* The problem:
Exclude the pictures and return every line exactly as written.

=== Given material ===

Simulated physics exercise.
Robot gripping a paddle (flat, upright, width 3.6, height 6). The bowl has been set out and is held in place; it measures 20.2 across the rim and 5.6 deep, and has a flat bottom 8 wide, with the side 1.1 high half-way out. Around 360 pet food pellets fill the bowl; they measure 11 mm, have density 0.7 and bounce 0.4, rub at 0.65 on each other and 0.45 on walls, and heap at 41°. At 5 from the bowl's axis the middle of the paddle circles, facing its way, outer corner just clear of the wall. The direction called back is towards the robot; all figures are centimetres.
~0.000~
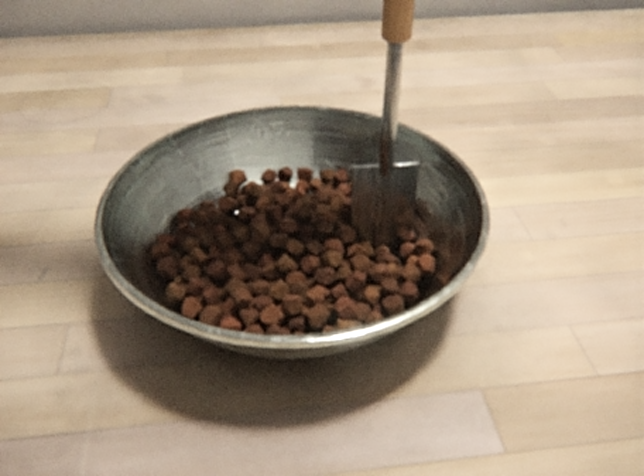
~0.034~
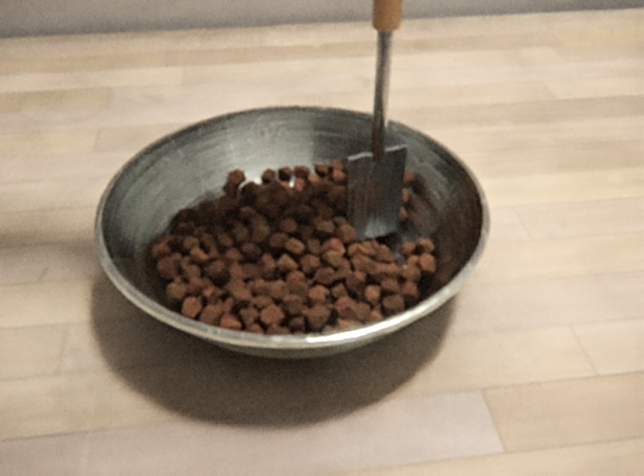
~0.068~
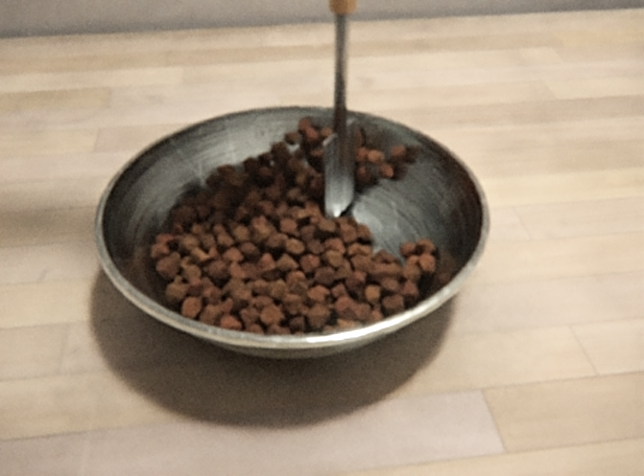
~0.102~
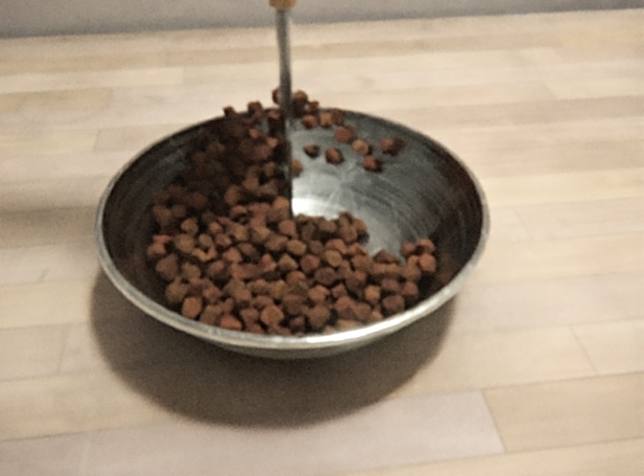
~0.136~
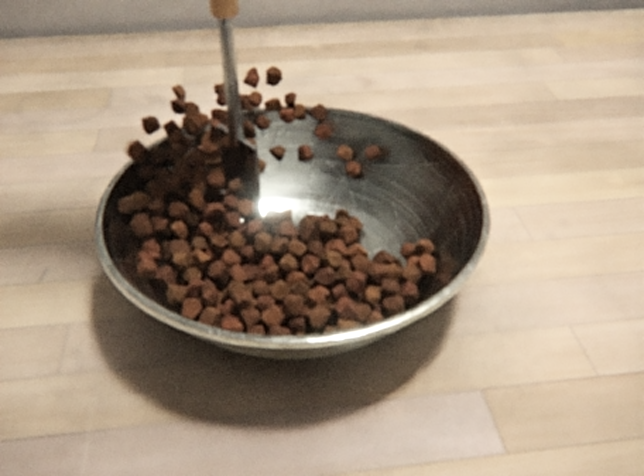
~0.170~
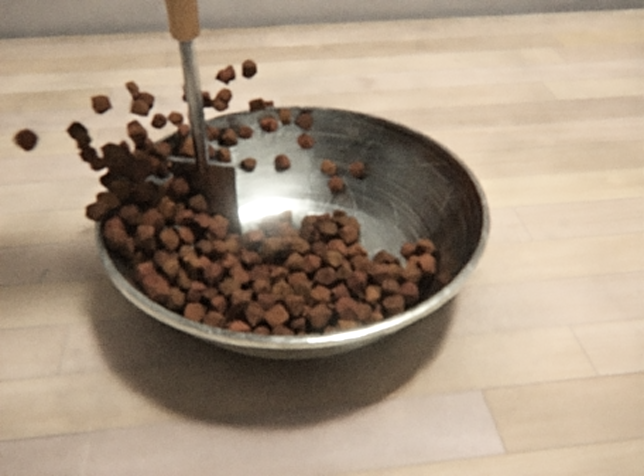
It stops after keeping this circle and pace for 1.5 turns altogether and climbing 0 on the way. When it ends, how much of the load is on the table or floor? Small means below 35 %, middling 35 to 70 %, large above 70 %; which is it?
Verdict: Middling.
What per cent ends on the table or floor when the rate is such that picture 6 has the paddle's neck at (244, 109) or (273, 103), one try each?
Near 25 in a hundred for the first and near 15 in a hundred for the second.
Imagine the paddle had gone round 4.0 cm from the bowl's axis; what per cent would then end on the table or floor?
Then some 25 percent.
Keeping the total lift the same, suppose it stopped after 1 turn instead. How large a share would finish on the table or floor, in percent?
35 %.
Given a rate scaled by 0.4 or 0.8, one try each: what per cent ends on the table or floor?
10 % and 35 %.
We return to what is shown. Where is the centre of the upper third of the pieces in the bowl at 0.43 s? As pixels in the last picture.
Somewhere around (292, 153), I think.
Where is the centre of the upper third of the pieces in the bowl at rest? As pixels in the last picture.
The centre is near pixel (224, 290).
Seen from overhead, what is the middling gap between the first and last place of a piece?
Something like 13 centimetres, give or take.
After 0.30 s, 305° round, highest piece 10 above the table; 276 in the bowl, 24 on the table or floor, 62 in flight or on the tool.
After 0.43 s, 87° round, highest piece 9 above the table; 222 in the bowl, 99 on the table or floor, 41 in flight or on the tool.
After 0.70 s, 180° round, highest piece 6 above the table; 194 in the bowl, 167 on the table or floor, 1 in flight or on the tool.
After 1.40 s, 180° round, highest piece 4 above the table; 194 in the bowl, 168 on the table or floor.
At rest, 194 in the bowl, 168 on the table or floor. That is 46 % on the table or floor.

===

* Answer for this exercise:
Simulated physics exercise.
Robot gripping a paddle (flat, upright, width 3.6, height 6). The bowl has been set out and is held in place; it measures 20.2 across the rim and 5.6 deep, and has a flat bottom 8 wide, with the side 1.1 high half-way out. Around 360 pet food pellets fill the bowl; they measure 11 mm, have density 0.7 and bounce 0.4, rub at 0.65 on each other and 0.45 on walls, and heap at 41°. At 5 from the bowl's axis the middle of the paddle circles, facing its way, outer corner just clear of the wall. The direction called back is towards the robot; all figures are centimetres.
~0.000~
~0.034~
~0.068~
~0.102~
~0.136~
~0.170~
It stops after keeping this circle and pace for 1.5 turns altogether and climbing 0 on the way. When it ends, how much of the load is on the table or floor? Small means below 35 %, middling 35 to 70 %, large above 70 %; which is it?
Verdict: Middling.
What per cent ends on the table or floor when the rate is such that picture 6 has the paddle's neck at (244, 109) or (273, 103), one try each?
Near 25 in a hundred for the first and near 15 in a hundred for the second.
Imagine the paddle had gone round 4.0 cm from the bowl's axis; what per cent would then end on the table or floor?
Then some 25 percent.
Keeping the total lift the same, suppose it stopped after 1 turn instead. How large a share would finish on the table or floor, in percent?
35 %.
Given a rate scaled by 0.4 or 0.8, one try each: what per cent ends on the table or floor?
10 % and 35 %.
We return to what is shown. Where is the centre of the upper third of the pieces in the bowl at 0.43 s? As pixels in the last picture.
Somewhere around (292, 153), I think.
Where is the centre of the upper third of the pieces in the bowl at rest? As pixels in the last picture.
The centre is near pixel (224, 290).
Seen from overhead, what is the middling gap between the first and last place of a piece?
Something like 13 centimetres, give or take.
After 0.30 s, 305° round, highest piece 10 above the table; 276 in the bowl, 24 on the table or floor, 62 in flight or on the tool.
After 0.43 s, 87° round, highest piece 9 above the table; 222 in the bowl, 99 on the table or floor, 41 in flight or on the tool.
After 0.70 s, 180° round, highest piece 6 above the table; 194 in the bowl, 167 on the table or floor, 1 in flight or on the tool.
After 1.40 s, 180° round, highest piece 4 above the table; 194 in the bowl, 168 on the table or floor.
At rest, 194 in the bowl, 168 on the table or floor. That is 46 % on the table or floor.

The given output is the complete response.